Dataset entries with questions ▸
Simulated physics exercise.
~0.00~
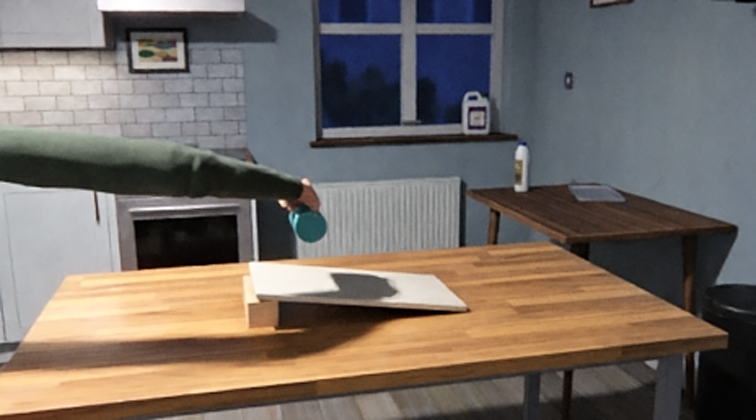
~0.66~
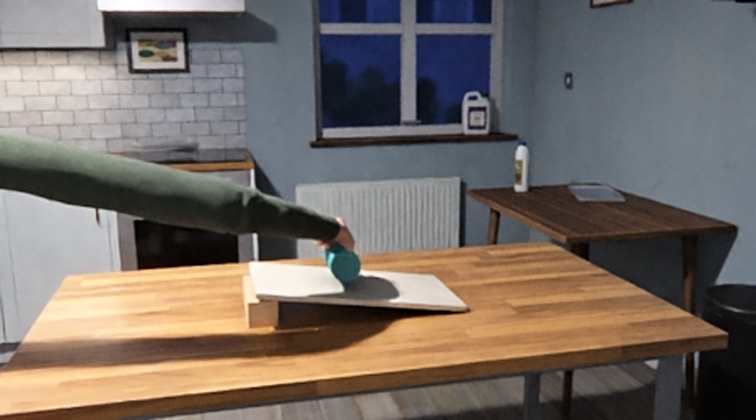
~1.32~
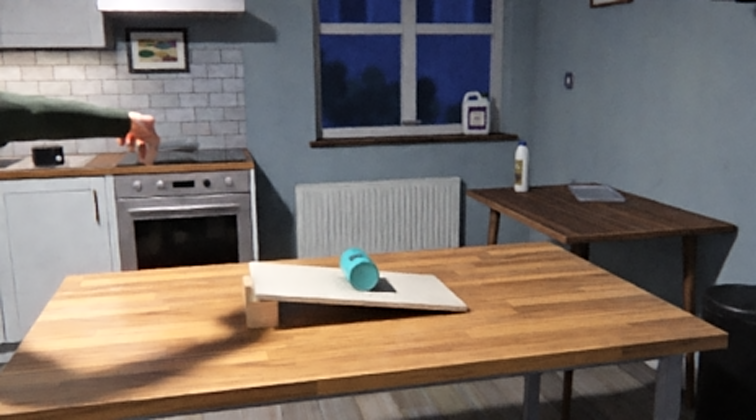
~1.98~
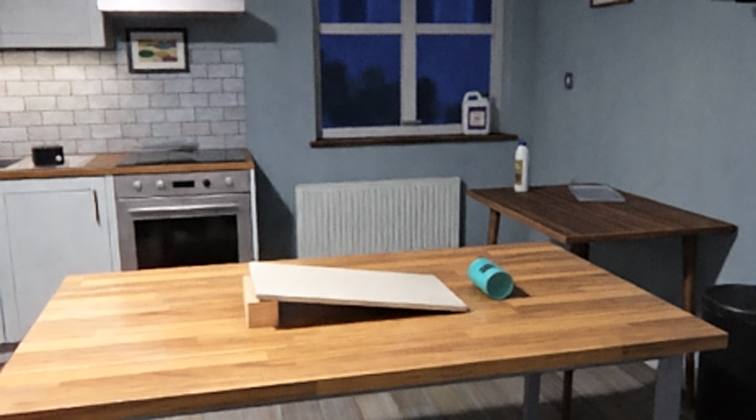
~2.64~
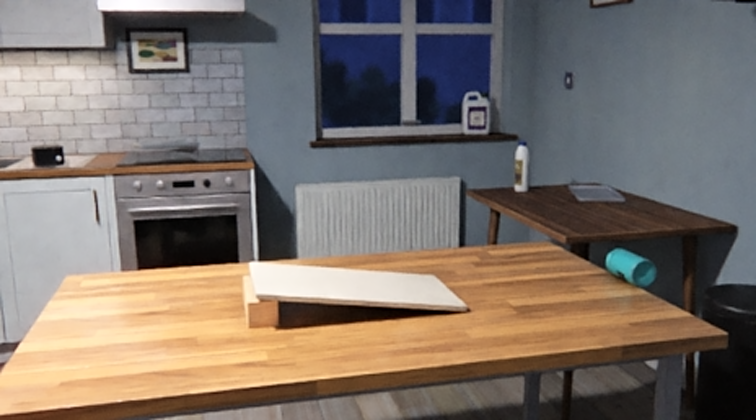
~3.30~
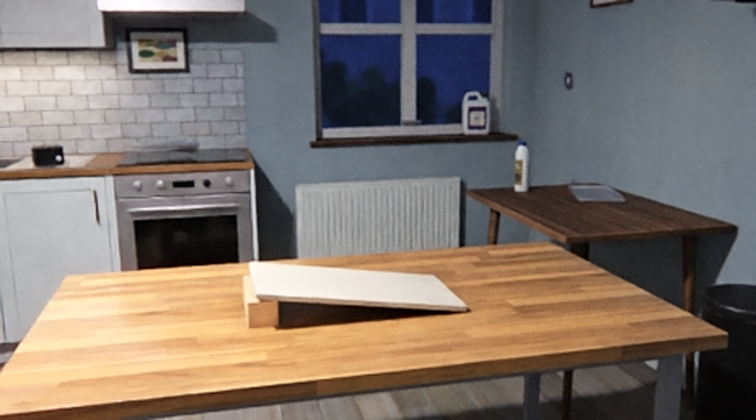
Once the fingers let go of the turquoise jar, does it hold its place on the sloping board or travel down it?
It travels down the slope to the right, leaves the board and carries on across the table.
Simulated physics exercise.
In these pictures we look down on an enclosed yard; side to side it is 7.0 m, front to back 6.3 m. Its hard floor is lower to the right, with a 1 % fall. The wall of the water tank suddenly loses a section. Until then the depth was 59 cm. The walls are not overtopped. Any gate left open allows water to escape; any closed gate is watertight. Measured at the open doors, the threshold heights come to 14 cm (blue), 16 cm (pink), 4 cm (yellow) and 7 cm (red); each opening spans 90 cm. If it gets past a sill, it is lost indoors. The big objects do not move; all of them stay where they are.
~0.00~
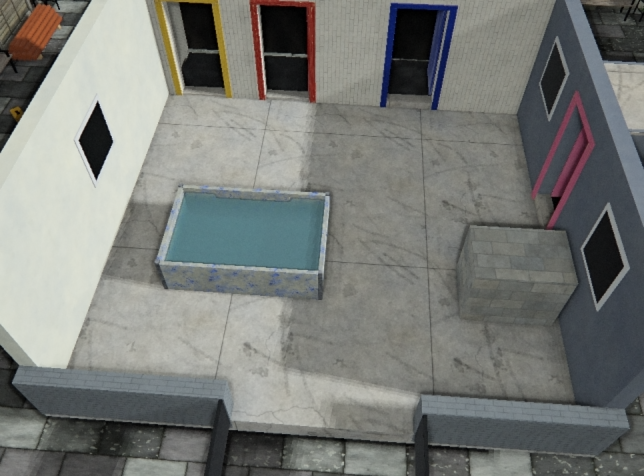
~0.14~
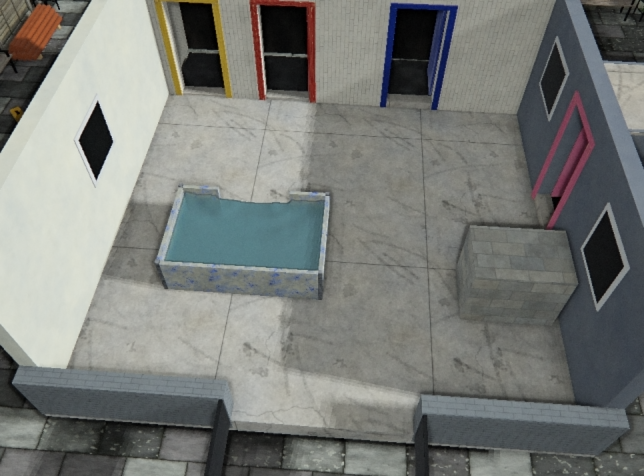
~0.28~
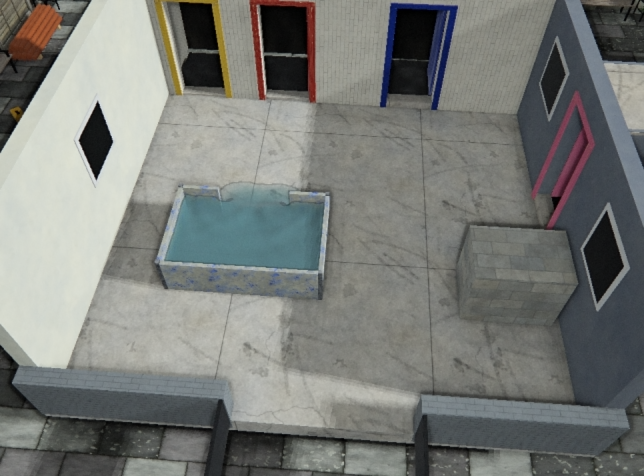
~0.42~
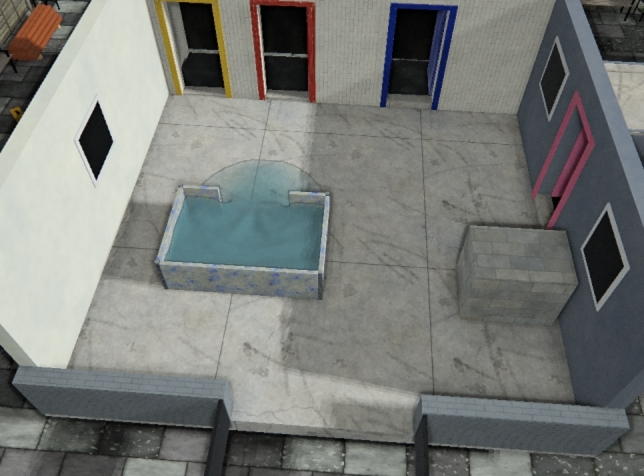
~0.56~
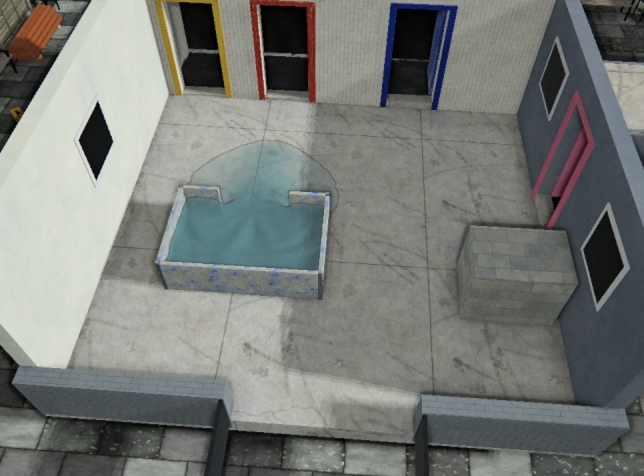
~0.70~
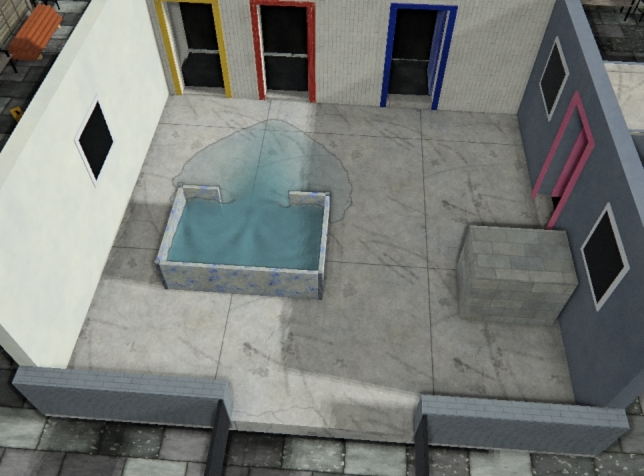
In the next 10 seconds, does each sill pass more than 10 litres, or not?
In order: The blue door stops short of the limit, the pink door stops short of the limit, the yellow door overruns the limit, the red door overruns the limit.
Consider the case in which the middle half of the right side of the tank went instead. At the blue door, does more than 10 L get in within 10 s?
Then the blue door ends up within bounds.
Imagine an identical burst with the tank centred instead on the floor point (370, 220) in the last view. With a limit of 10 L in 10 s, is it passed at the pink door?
Lab note: Pink door, limit held.
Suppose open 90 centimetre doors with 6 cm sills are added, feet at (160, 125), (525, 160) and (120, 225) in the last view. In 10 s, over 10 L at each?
Check each in turn: The first succeeds, the second succeeds, the third fails.
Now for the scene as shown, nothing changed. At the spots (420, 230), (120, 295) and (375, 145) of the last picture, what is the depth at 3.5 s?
Around 0 cm, 0 cm and 2 cm, in the order given.
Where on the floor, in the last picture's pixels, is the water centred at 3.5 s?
I'd put it close to (284, 177).
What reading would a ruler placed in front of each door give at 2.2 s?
Depths in centimetres - blue: 12, pink: 0, yellow: 15, red: 20.
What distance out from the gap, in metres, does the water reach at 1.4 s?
It's close to 3.4 metres.
After 1.4 s water covers 25 % of the floor and is deepest (29 cm) near (255, 209); blue door not reached, pink door not reached, yellow door not reached, red door 12 cm at the sill, 32 L in.
After 2.2 s water covers 30 % of the floor and is deepest (32 cm) near (178, 95); blue door 12 cm at the sill, 0 L in, pink door not reached, yellow door 15 cm at the sill, 34 L in, red door 20 cm at the sill, 113 L in.
After 3.5 s water covers 35 % of the floor and is deepest (18 cm) near (510, 115); blue door 8 cm at the sill, 0 L in, pink door not reached, yellow door 13 cm at the sill, 103 L in, red door 15 cm at the sill, 189 L in.
After 6.0 s water covers 50 % of the floor and is deepest (14 cm) near (511, 121); blue door 6 cm at the sill, 0 L in, pink door 5 cm at the sill, 0 L in, yellow door 9 cm at the sill, 158 L in, red door 9 cm at the sill, 239 L in.
After 10.0 s water covers 75 % of the floor and is deepest (12 cm) near (528, 270); blue door 4 cm at the sill, 0 L in, pink door 8 cm at the sill, 0 L in, yellow door 5 cm at the sill, 181 L in, red door 6 cm at the sill, 246 L in.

GIVEN EXERCISE ▸ Reproduce the material word for word. Any pictures should be left out of the copy.

ANSWER TO THE TASK ▸
Simulated physics exercise.
~0.00~
~0.66~
~1.32~
~1.98~
~2.64~
~3.30~
Once the fingers let go of the turquoise jar, does it hold its place on the sloping board or travel down it?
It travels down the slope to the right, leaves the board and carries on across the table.
Simulated physics exercise.
In these pictures we look down on an enclosed yard; side to side it is 7.0 m, front to back 6.3 m. Its hard floor is lower to the right, with a 1 % fall. The wall of the water tank suddenly loses a section. Until then the depth was 59 cm. The walls are not overtopped. Any gate left open allows water to escape; any closed gate is watertight. Measured at the open doors, the threshold heights come to 14 cm (blue), 16 cm (pink), 4 cm (yellow) and 7 cm (red); each opening spans 90 cm. If it gets past a sill, it is lost indoors. The big objects do not move; all of them stay where they are.
~0.00~
~0.14~
~0.28~
~0.42~
~0.56~
~0.70~
In the next 10 seconds, does each sill pass more than 10 litres, or not?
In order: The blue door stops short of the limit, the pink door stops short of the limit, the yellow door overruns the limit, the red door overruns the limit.
Consider the case in which the middle half of the right side of the tank went instead. At the blue door, does more than 10 L get in within 10 s?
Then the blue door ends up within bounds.
Imagine an identical burst with the tank centred instead on the floor point (370, 220) in the last view. With a limit of 10 L in 10 s, is it passed at the pink door?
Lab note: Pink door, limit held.
Suppose open 90 centimetre doors with 6 cm sills are added, feet at (160, 125), (525, 160) and (120, 225) in the last view. In 10 s, over 10 L at each?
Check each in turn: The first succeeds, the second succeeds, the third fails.
Now for the scene as shown, nothing changed. At the spots (420, 230), (120, 295) and (375, 145) of the last picture, what is the depth at 3.5 s?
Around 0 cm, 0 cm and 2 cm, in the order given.
Where on the floor, in the last picture's pixels, is the water centred at 3.5 s?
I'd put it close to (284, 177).
What reading would a ruler placed in front of each door give at 2.2 s?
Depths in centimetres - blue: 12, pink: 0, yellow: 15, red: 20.
What distance out from the gap, in metres, does the water reach at 1.4 s?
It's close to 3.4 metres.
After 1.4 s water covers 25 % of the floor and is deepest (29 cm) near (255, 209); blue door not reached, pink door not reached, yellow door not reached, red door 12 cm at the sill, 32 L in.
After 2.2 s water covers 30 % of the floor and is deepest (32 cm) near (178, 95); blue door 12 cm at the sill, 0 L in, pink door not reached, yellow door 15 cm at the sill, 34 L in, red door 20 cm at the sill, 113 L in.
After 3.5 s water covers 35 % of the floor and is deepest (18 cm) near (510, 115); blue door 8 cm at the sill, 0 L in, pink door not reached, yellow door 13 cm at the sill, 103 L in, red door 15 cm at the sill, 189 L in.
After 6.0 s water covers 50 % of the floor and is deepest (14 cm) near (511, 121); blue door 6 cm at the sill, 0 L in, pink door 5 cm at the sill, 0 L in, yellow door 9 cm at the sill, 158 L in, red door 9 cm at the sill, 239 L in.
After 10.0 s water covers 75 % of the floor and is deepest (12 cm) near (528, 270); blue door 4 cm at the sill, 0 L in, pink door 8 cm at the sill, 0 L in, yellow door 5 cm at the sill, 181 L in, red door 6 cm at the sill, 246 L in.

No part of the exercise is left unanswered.